- _Given problem_
Transcribe the material exactly. Images do not belong in the copy.

- _Provided data_

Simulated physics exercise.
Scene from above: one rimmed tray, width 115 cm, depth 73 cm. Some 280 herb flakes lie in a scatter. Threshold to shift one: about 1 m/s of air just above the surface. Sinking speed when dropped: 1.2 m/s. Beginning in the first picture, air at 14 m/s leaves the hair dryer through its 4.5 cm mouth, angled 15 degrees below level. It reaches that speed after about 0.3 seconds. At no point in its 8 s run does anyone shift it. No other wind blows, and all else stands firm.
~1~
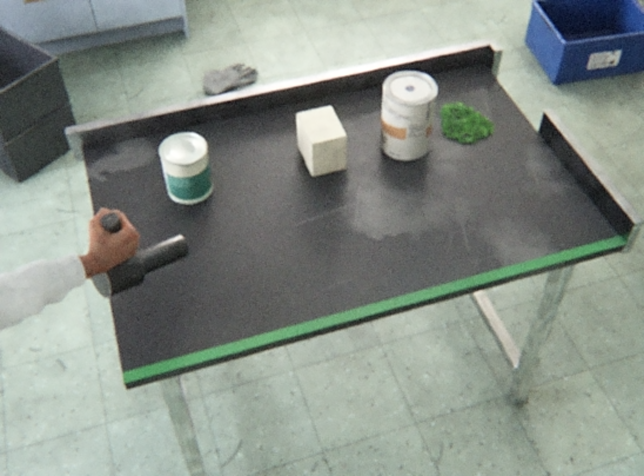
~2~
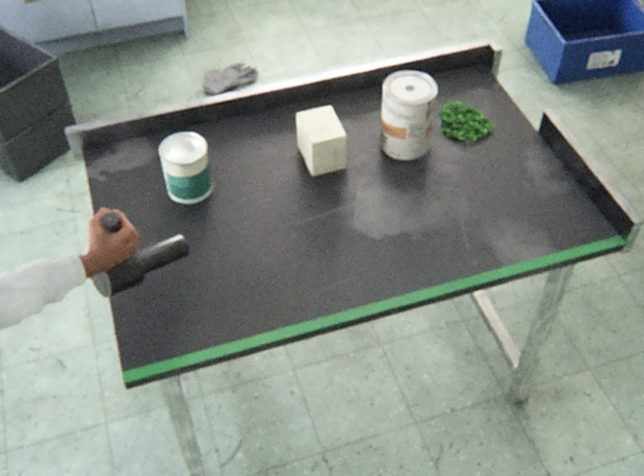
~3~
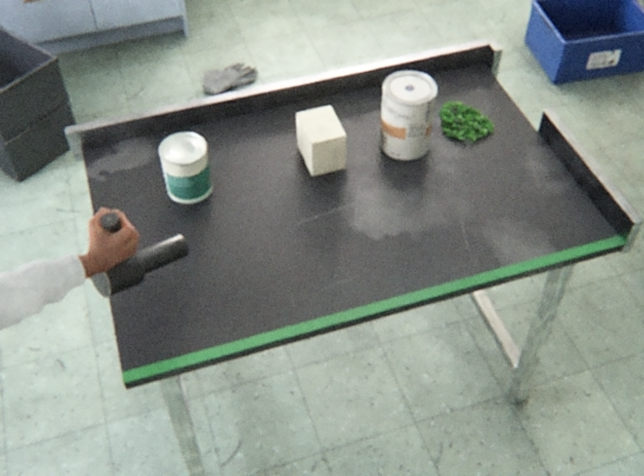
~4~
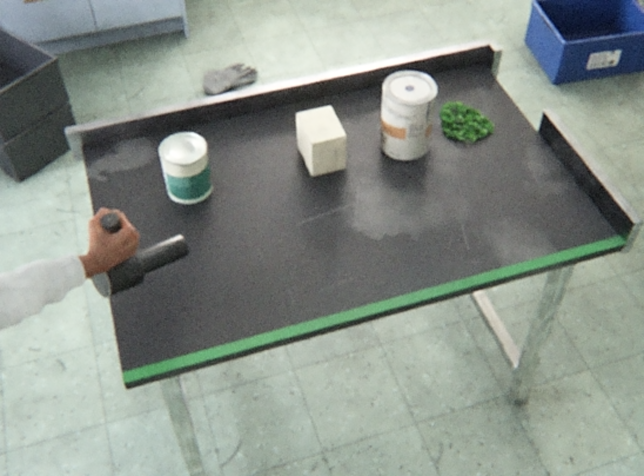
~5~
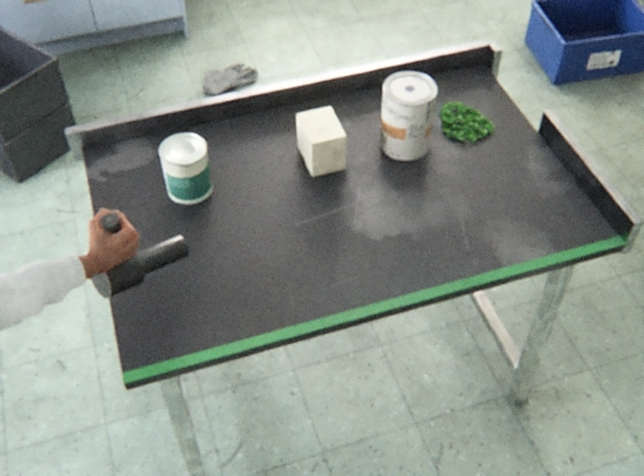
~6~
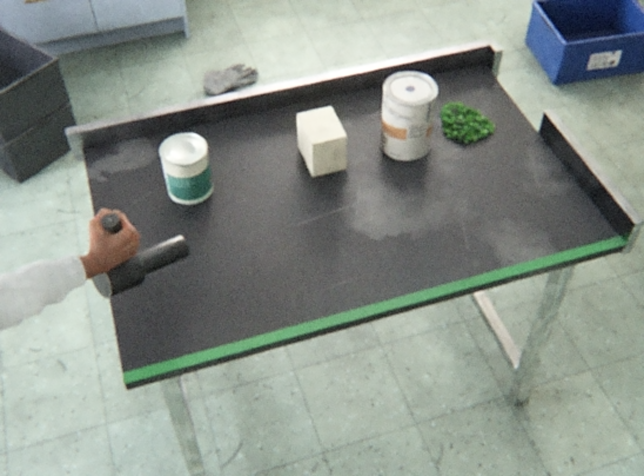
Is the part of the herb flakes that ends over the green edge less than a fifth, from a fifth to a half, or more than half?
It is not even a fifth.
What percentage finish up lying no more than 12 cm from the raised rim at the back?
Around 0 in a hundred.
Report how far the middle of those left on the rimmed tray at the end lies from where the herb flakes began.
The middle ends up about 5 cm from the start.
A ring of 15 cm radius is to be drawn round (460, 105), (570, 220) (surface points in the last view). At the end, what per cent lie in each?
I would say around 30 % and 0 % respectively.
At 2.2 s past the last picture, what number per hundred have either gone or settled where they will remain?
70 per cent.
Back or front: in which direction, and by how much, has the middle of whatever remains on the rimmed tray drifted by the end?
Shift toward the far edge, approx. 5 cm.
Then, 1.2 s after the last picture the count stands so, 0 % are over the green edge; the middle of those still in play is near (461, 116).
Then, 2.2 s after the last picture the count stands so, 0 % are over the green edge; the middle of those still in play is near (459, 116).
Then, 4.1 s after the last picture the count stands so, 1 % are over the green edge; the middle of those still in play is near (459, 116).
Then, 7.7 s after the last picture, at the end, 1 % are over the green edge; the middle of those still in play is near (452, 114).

- _Written response_
Simulated physics exercise.
Scene from above: one rimmed tray, width 115 cm, depth 73 cm. Some 280 herb flakes lie in a scatter. Threshold to shift one: about 1 m/s of air just above the surface. Sinking speed when dropped: 1.2 m/s. Beginning in the first picture, air at 14 m/s leaves the hair dryer through its 4.5 cm mouth, angled 15 degrees below level. It reaches that speed after about 0.3 seconds. At no point in its 8 s run does anyone shift it. No other wind blows, and all else stands firm.
~1~
~2~
~3~
~4~
~5~
~6~
Is the part of the herb flakes that ends over the green edge less than a fifth, from a fifth to a half, or more than half?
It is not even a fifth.
What percentage finish up lying no more than 12 cm from the raised rim at the back?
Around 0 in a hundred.
Report how far the middle of those left on the rimmed tray at the end lies from where the herb flakes began.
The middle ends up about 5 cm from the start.
A ring of 15 cm radius is to be drawn round (460, 105), (570, 220) (surface points in the last view). At the end, what per cent lie in each?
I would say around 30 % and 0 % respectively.
At 2.2 s past the last picture, what number per hundred have either gone or settled where they will remain?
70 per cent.
Back or front: in which direction, and by how much, has the middle of whatever remains on the rimmed tray drifted by the end?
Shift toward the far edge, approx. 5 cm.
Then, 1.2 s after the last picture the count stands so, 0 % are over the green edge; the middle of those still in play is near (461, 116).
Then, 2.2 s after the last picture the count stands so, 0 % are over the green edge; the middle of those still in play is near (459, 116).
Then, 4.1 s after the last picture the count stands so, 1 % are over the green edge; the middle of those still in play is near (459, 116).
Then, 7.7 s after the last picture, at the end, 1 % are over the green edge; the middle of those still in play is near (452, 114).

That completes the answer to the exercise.